• Provided material:

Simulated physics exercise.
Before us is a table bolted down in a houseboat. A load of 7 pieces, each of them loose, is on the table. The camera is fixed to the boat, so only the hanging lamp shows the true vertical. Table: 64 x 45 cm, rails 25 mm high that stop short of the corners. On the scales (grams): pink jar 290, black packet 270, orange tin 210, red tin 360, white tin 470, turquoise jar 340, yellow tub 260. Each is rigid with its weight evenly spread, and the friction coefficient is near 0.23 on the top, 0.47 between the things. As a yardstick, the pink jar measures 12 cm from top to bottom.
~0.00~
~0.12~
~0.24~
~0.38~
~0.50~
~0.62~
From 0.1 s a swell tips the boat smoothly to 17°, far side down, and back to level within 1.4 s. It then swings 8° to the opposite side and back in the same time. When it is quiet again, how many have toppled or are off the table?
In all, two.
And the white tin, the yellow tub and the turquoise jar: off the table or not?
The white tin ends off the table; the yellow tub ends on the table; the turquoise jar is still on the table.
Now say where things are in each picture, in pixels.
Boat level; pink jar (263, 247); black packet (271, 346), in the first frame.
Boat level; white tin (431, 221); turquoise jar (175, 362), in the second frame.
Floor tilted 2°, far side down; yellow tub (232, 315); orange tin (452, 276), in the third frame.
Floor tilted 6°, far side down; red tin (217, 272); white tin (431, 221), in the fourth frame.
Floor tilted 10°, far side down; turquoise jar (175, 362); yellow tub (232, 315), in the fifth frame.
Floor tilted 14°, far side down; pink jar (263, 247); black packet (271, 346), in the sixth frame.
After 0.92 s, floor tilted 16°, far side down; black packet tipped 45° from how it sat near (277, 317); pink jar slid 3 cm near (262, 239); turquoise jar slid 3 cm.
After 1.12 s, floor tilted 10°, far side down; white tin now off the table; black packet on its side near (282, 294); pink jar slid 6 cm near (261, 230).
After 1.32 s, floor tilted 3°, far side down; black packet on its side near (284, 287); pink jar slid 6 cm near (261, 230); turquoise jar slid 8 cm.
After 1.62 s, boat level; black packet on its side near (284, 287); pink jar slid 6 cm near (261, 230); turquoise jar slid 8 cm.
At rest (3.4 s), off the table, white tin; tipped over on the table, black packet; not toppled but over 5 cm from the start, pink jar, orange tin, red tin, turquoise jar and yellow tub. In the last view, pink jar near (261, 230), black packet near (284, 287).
---
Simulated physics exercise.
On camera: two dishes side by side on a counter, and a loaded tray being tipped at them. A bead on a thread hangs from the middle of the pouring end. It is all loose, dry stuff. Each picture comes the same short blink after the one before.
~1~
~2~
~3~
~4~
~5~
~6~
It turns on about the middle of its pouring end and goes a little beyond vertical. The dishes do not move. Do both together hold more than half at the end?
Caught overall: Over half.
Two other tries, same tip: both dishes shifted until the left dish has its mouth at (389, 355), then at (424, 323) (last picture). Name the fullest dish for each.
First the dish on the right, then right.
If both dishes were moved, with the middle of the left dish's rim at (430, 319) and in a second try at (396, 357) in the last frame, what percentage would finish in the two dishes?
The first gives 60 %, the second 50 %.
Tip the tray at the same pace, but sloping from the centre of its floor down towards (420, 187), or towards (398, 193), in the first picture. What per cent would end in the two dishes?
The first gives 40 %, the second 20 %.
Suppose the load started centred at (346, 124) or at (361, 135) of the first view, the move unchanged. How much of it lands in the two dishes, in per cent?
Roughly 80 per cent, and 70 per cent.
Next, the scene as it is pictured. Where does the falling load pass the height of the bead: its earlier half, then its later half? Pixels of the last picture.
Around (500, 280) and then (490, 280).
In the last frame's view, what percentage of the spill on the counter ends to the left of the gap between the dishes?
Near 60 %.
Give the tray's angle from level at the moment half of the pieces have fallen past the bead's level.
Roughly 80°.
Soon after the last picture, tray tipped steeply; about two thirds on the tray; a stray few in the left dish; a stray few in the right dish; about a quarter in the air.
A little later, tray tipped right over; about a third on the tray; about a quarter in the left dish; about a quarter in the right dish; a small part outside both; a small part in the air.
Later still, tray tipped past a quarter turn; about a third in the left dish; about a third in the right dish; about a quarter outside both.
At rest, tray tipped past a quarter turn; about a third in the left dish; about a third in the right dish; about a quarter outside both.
---
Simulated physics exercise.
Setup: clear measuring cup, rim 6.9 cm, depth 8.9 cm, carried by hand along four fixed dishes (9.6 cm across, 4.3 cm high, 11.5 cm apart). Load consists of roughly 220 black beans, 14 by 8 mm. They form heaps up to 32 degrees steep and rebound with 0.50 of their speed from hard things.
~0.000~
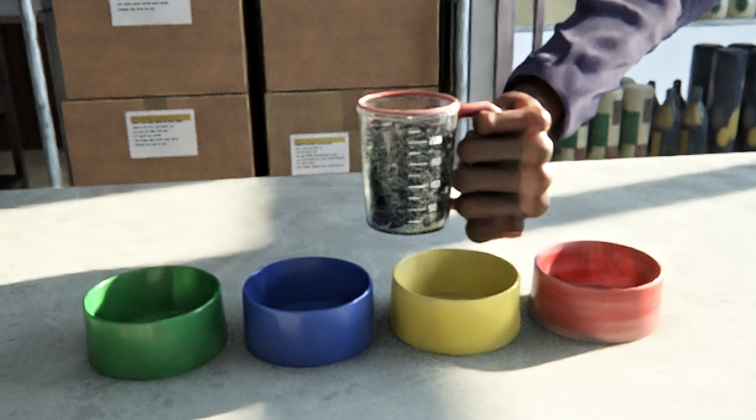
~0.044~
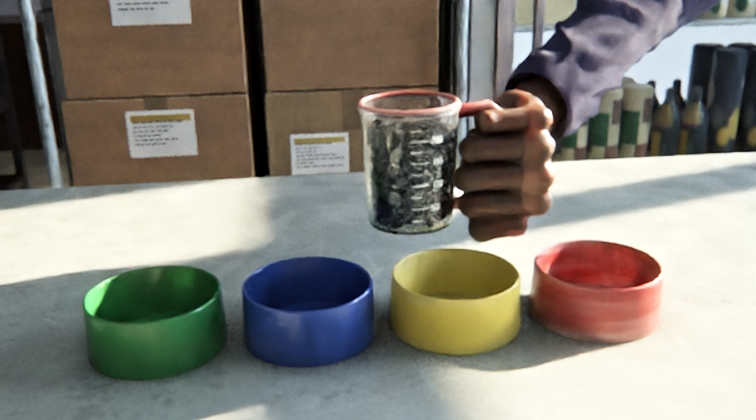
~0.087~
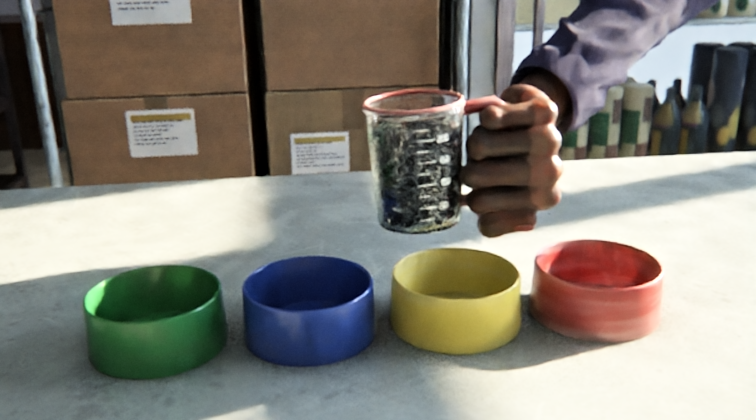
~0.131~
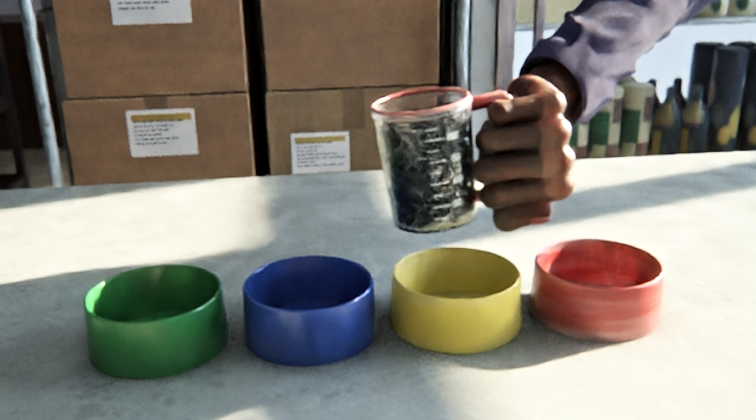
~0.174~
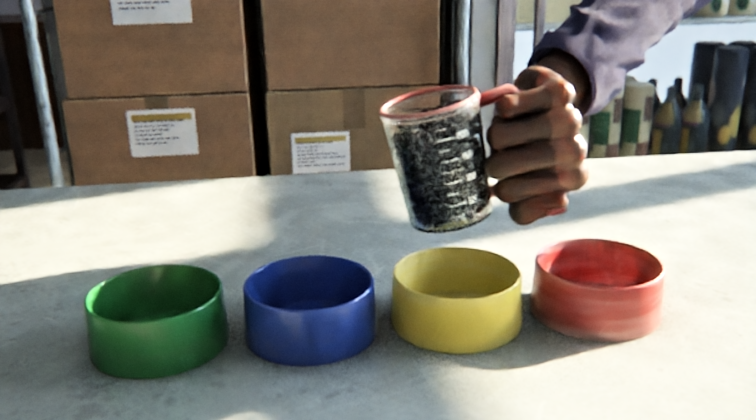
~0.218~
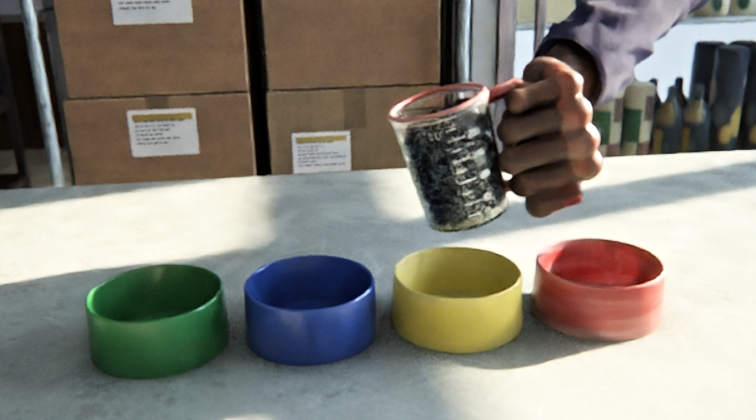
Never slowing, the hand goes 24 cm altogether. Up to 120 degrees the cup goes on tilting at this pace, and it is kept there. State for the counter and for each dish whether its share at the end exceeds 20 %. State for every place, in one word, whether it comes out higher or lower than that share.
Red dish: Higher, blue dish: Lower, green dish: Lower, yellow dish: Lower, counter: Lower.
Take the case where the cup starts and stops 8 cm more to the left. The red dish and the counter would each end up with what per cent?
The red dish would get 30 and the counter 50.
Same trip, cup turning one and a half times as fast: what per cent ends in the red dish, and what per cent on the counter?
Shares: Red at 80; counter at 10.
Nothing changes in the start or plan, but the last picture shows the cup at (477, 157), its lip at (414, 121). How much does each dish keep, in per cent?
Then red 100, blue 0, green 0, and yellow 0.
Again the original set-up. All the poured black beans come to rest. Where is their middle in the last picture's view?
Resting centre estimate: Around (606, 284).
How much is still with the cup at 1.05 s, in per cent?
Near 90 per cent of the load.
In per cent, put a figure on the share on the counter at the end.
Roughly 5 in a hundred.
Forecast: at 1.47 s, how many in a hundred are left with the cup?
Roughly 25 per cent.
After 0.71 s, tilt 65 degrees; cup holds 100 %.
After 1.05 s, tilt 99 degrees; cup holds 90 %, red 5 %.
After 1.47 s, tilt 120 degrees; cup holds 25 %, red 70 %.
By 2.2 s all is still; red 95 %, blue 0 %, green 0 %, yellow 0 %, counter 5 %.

• Your task: Reproduce each line holding the word "short".

• The solution:
Before us is a table bolted down in a houseboat. A load of 7 pieces, each of them loose, is on the table. The camera is fixed to the boat, so only the hanging lamp shows the true vertical. Table: 64 x 45 cm, rails 25 mm high that stop short of the corners. On the scales (grams): pink jar 290, black packet 270, orange tin 210, red tin 360, white tin 470, turquoise jar 340, yellow tub 260. Each is rigid with its weight evenly spread, and the friction coefficient is near 0.23 on the top, 0.47 between the things. As a yardstick, the pink jar measures 12 cm from top to bottom.
On camera: two dishes side by side on a counter, and a loaded tray being tipped at them. A bead on a thread hangs from the middle of the pouring end. It is all loose, dry stuff. Each picture comes the same short blink after the one before.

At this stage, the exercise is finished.